— Given exercise —
A verbatim copy of the records is required, with all pictures left out.
BEGIN Data provided
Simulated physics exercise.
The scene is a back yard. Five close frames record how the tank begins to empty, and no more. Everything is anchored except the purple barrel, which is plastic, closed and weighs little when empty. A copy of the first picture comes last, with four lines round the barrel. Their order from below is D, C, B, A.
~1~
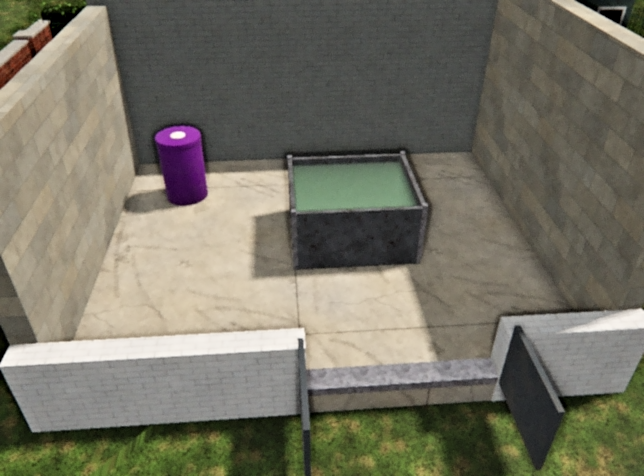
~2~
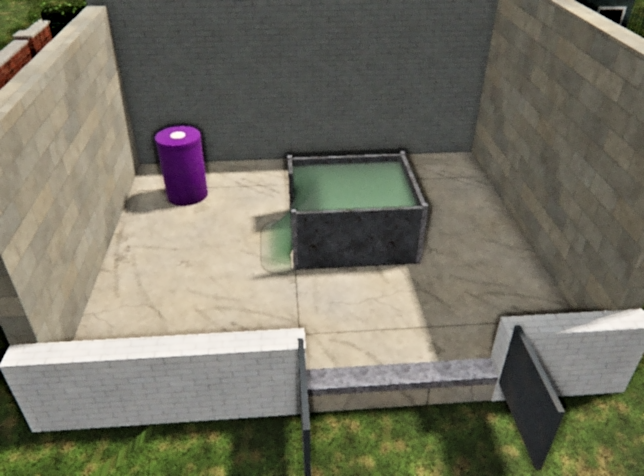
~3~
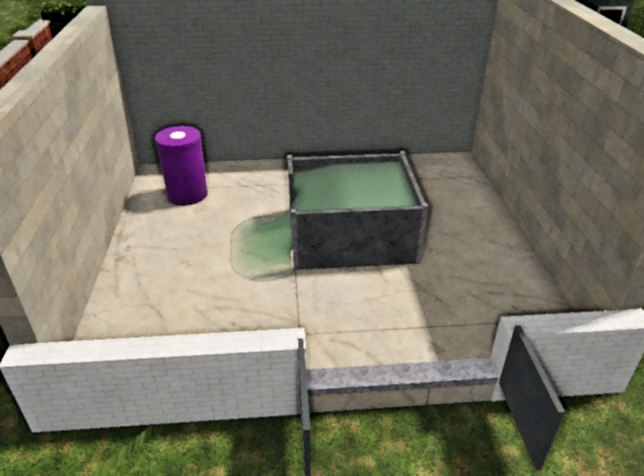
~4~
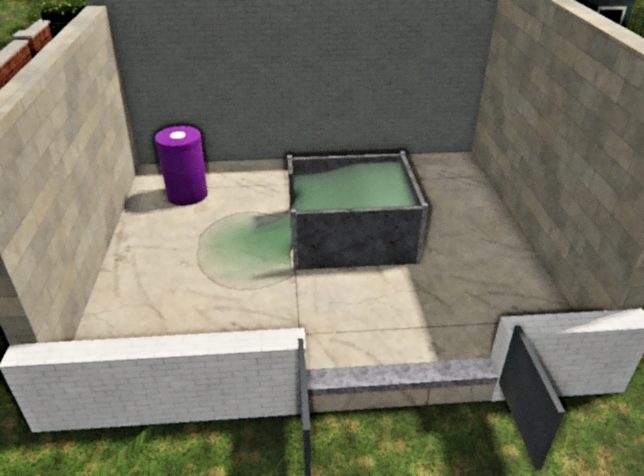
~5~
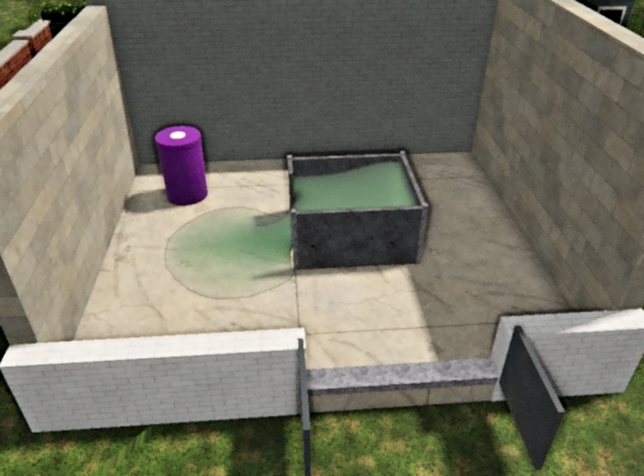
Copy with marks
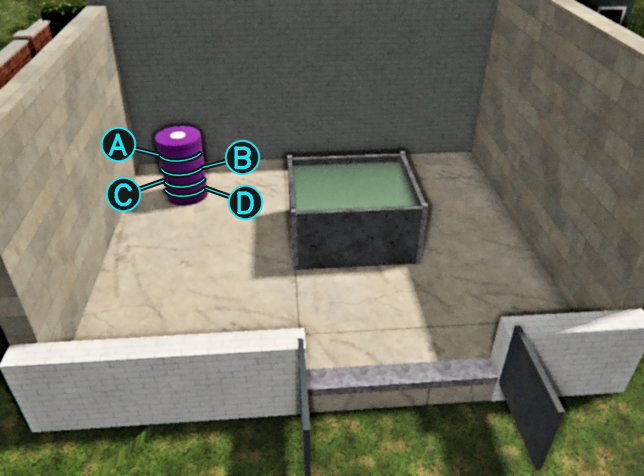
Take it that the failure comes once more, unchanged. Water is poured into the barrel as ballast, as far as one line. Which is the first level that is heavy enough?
Go for D.
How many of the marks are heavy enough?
All of the four.
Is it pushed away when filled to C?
No, that is safe.
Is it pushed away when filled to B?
No.
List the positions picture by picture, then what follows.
Lid of the purple barrel at (178, 136); tank full, its middle at (352, 187); open gate at (403, 326).
Water covers 2 % of the ground and is seen nearest the barrel at (276, 222).
Water covers 4 % of the ground and is seen nearest the barrel at (251, 221).
Water covers 7 % of the ground and is seen nearest the barrel at (221, 223).
Lid of the purple barrel at (178, 136); water covers 10 % of the ground and is seen nearest the barrel at (202, 218).
On the marked copy, A at (177, 161); B at (180, 175); C at (182, 187); D at (183, 196); from the bottom up D, C, B, A.
If A is chosen, it does not move.
If B is chosen, it does not move.
If C is chosen, it does not move.
If D is chosen, it does not move.
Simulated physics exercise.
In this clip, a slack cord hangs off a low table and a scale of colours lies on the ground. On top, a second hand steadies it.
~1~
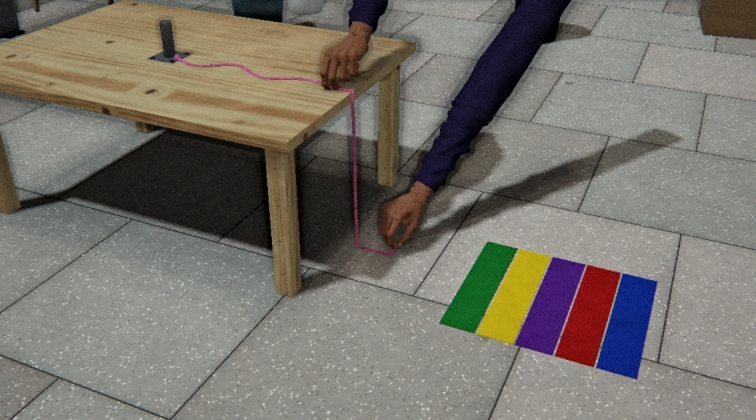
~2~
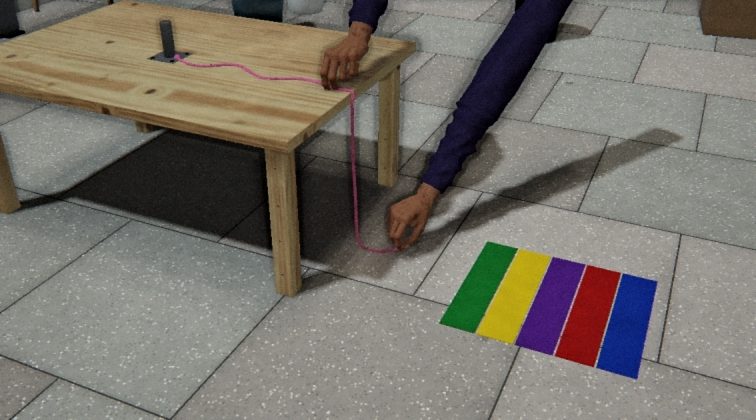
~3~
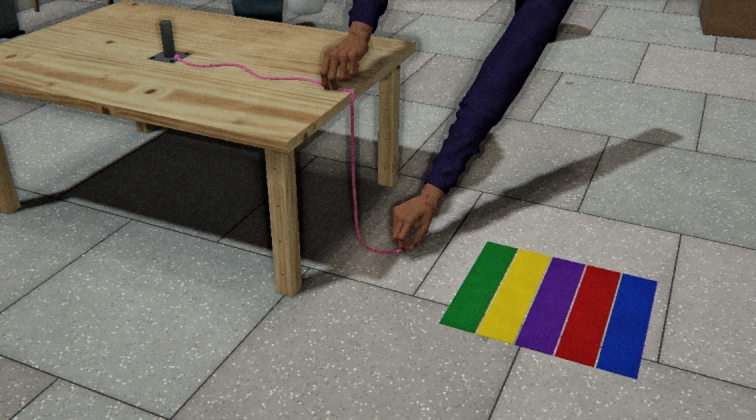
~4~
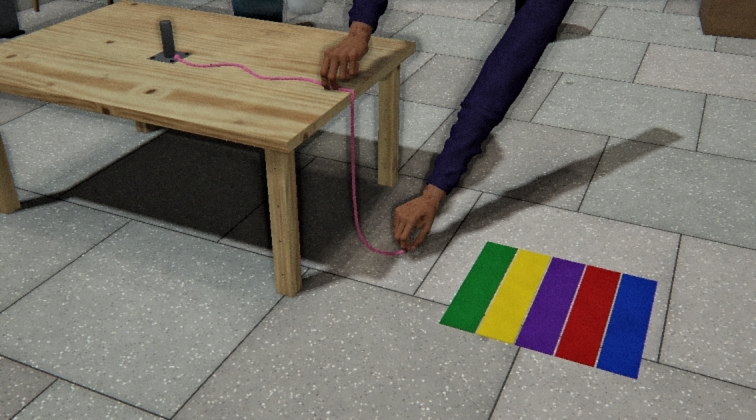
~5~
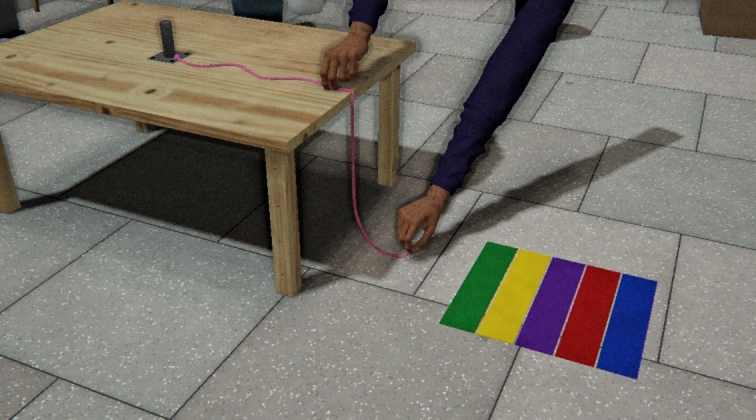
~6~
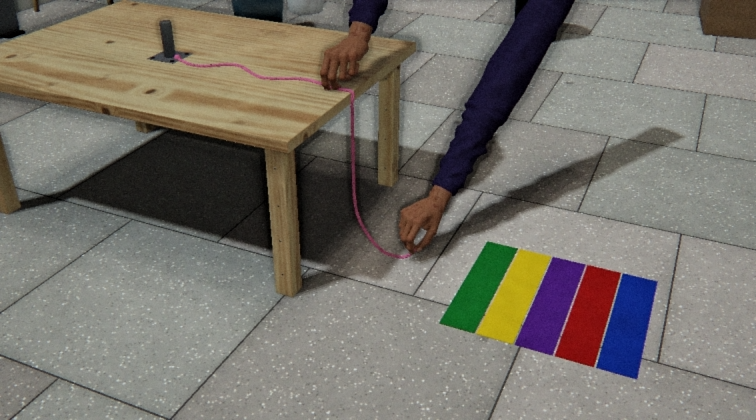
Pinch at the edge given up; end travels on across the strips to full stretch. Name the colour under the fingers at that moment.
Yellow.
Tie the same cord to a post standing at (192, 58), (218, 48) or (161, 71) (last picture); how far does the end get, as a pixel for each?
Taking the tries in turn, you get (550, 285), (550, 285) and (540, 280).
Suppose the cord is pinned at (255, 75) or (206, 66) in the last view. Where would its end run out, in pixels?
END Data provided
— Correct output —
Simulated physics exercise.
The scene is a back yard. Five close frames record how the tank begins to empty, and no more. Everything is anchored except the purple barrel, which is plastic, closed and weighs little when empty. A copy of the first picture comes last, with four lines round the barrel. Their order from below is D, C, B, A.
~1~
~2~
~3~
~4~
~5~
Copy with marks
Take it that the failure comes once more, unchanged. Water is poured into the barrel as ballast, as far as one line. Which is the first level that is heavy enough?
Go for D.
How many of the marks are heavy enough?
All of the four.
Is it pushed away when filled to C?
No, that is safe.
Is it pushed away when filled to B?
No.
List the positions picture by picture, then what follows.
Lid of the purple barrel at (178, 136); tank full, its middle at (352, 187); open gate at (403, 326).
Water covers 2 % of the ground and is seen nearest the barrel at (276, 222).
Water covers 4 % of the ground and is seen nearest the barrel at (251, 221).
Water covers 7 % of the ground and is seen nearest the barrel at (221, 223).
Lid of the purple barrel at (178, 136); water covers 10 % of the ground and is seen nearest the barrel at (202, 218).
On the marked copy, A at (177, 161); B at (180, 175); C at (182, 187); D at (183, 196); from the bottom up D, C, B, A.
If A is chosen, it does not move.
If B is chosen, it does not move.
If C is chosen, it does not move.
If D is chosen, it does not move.
Simulated physics exercise.
In this clip, a slack cord hangs off a low table and a scale of colours lies on the ground. On top, a second hand steadies it.
~1~
~2~
~3~
~4~
~5~
~6~
Pinch at the edge given up; end travels on across the strips to full stretch. Name the colour under the fingers at that moment.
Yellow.
Tie the same cord to a post standing at (192, 58), (218, 48) or (161, 71) (last picture); how far does the end get, as a pixel for each?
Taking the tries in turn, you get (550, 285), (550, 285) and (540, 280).
Suppose the cord is pinned at (255, 75) or (206, 66) in the last view. Where would its end run out, in pixels?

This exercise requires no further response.